◆ **Data section**:
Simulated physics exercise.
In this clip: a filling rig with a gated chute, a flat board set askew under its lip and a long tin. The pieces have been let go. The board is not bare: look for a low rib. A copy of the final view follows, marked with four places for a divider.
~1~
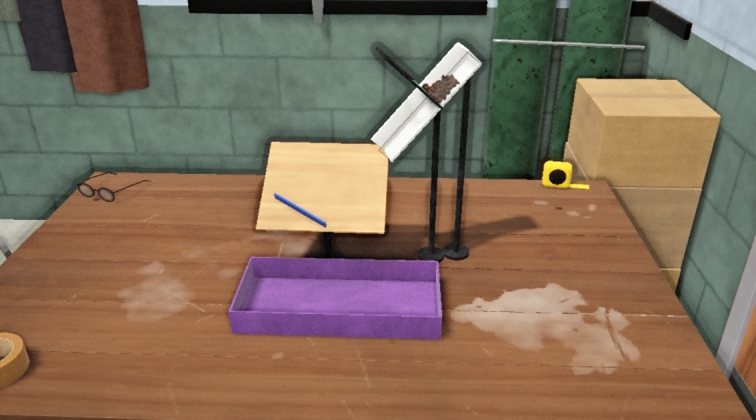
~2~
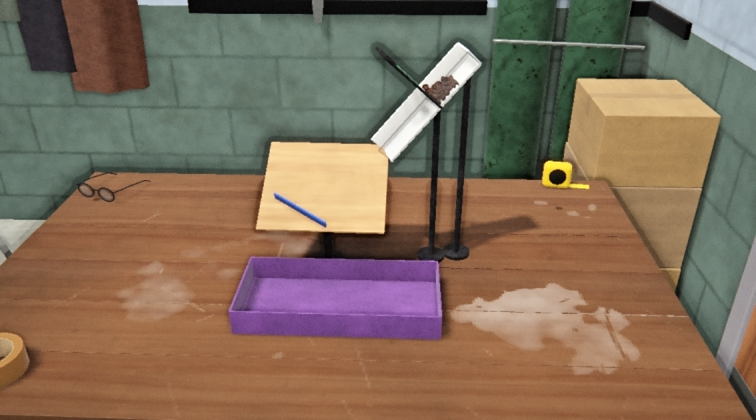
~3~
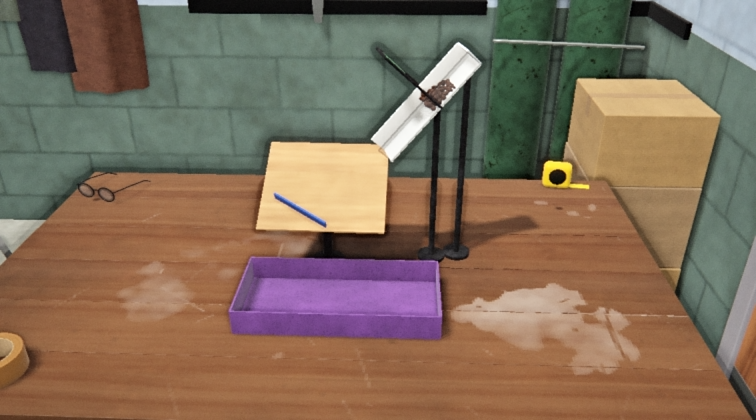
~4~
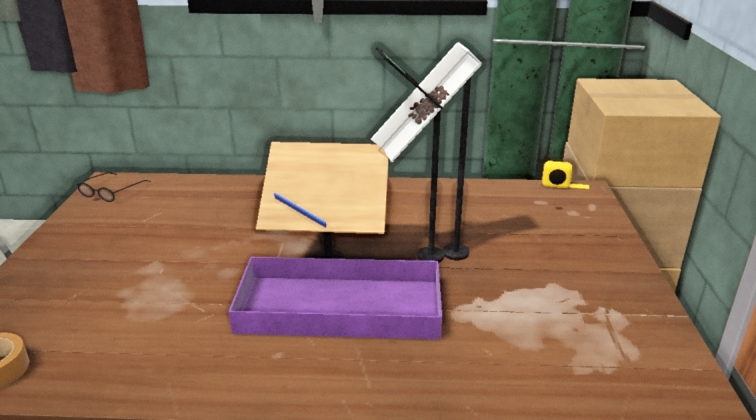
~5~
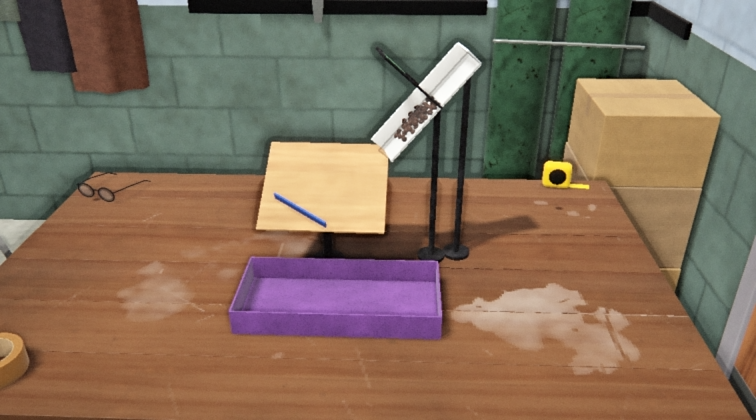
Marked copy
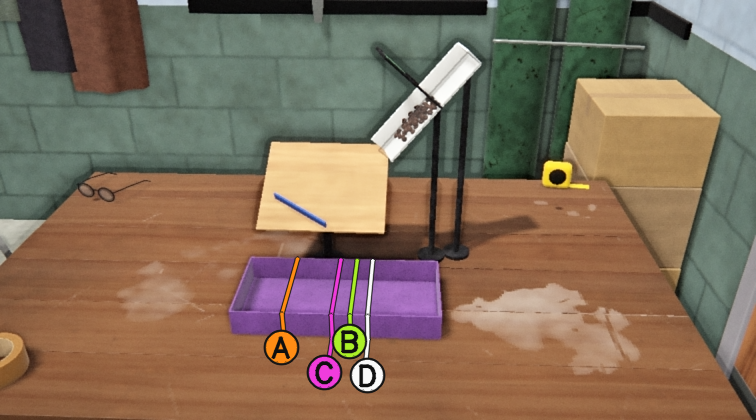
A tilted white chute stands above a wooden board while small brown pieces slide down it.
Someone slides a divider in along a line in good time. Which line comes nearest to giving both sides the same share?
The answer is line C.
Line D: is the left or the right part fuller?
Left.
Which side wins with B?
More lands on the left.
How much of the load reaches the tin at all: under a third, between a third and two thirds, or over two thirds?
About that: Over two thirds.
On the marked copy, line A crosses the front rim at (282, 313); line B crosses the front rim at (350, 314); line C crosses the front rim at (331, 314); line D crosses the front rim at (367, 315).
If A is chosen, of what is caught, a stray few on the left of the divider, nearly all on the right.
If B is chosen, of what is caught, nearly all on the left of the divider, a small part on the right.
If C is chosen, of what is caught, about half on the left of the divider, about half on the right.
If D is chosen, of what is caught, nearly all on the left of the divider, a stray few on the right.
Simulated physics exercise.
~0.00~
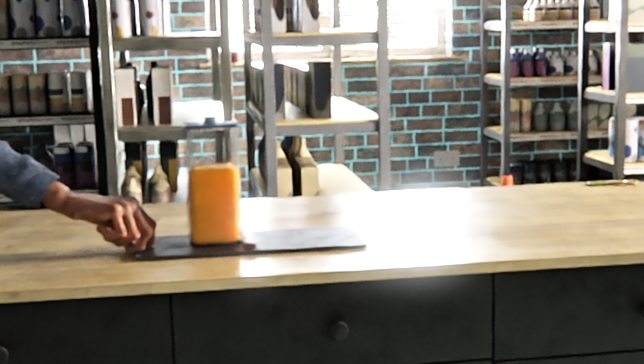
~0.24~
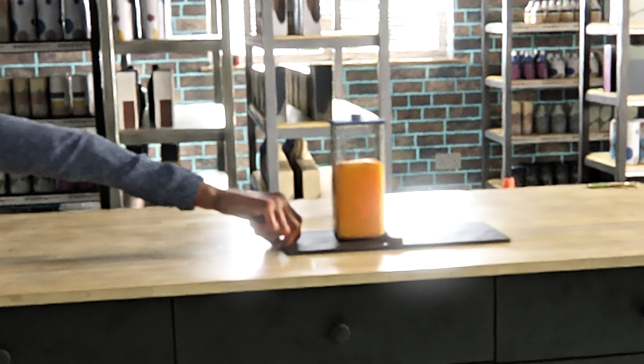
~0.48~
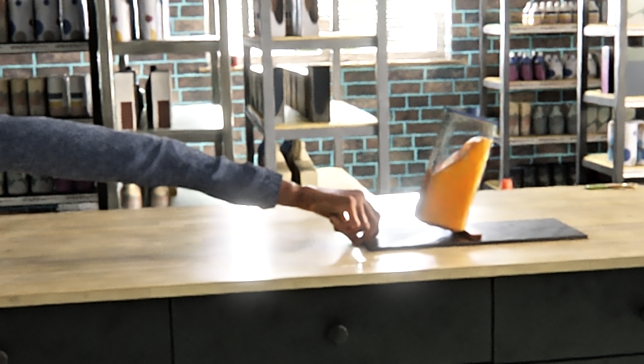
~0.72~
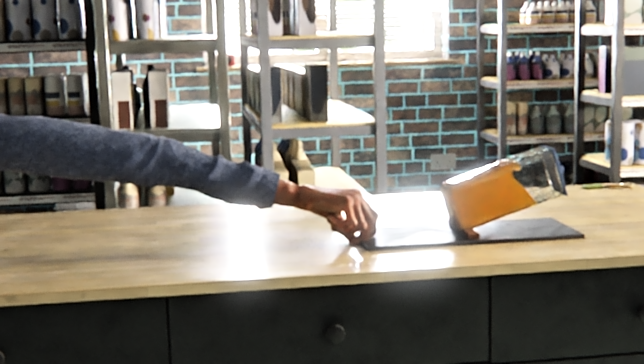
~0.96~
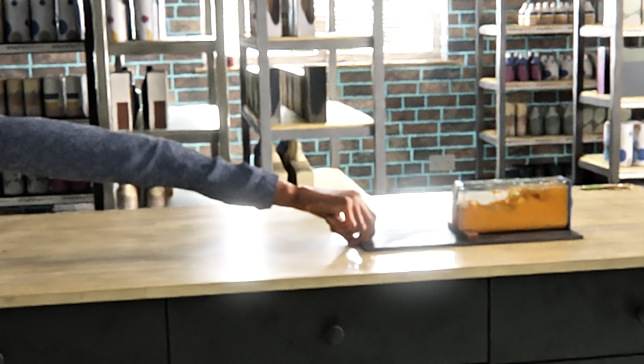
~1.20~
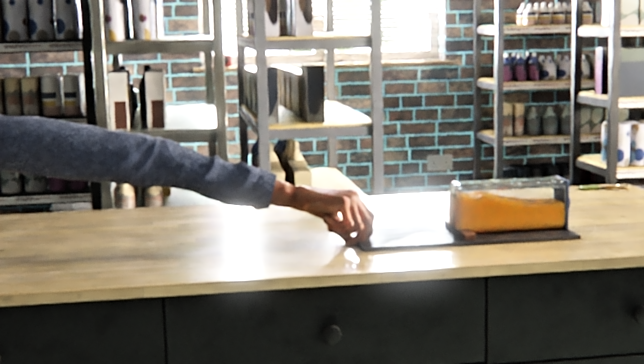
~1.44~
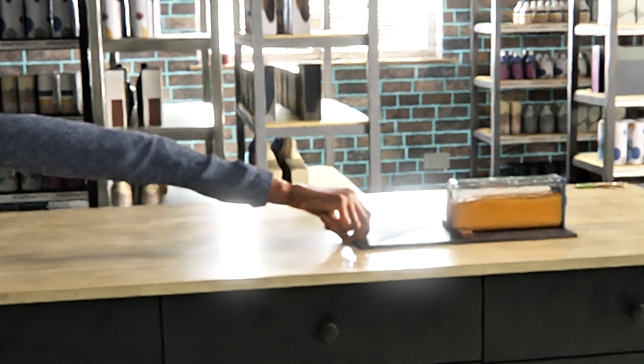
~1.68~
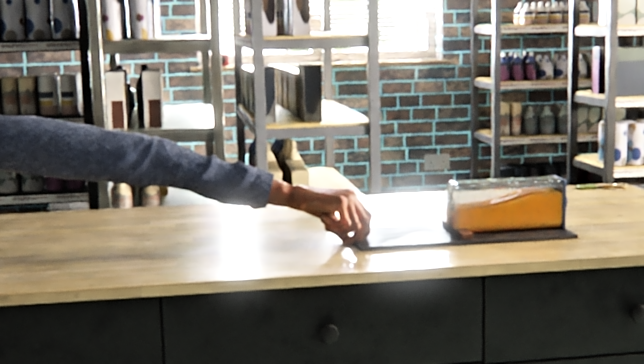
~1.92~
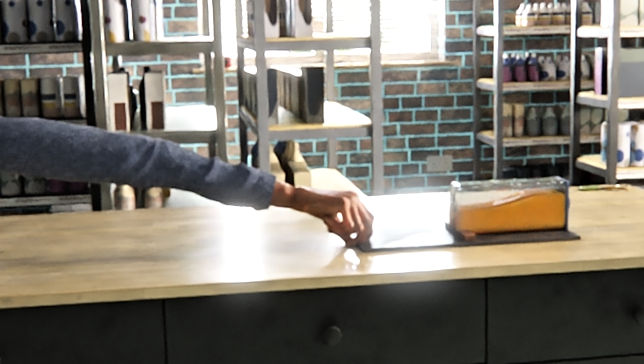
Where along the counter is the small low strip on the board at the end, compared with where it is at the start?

◆ **Task statement**: Without the images, write out each line of the data verbatim.

◆ **Output**:
Simulated physics exercise.
In this clip: a filling rig with a gated chute, a flat board set askew under its lip and a long tin. The pieces have been let go. The board is not bare: look for a low rib. A copy of the final view follows, marked with four places for a divider.
~1~
~2~
~3~
~4~
~5~
Marked copy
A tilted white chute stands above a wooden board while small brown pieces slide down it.
Someone slides a divider in along a line in good time. Which line comes nearest to giving both sides the same share?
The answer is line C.
Line D: is the left or the right part fuller?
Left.
Which side wins with B?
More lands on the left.
How much of the load reaches the tin at all: under a third, between a third and two thirds, or over two thirds?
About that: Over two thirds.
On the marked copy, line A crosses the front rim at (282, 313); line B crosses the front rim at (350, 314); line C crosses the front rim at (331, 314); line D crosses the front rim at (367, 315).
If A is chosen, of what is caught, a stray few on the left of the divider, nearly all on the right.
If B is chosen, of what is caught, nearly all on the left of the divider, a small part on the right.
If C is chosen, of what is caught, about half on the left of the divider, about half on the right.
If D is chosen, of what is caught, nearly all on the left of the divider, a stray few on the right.
Simulated physics exercise.
~0.00~
~0.24~
~0.48~
~0.72~
~0.96~
~1.20~
~1.44~
~1.68~
~1.92~
Where along the counter is the small low strip on the board at the end, compared with where it is at the start?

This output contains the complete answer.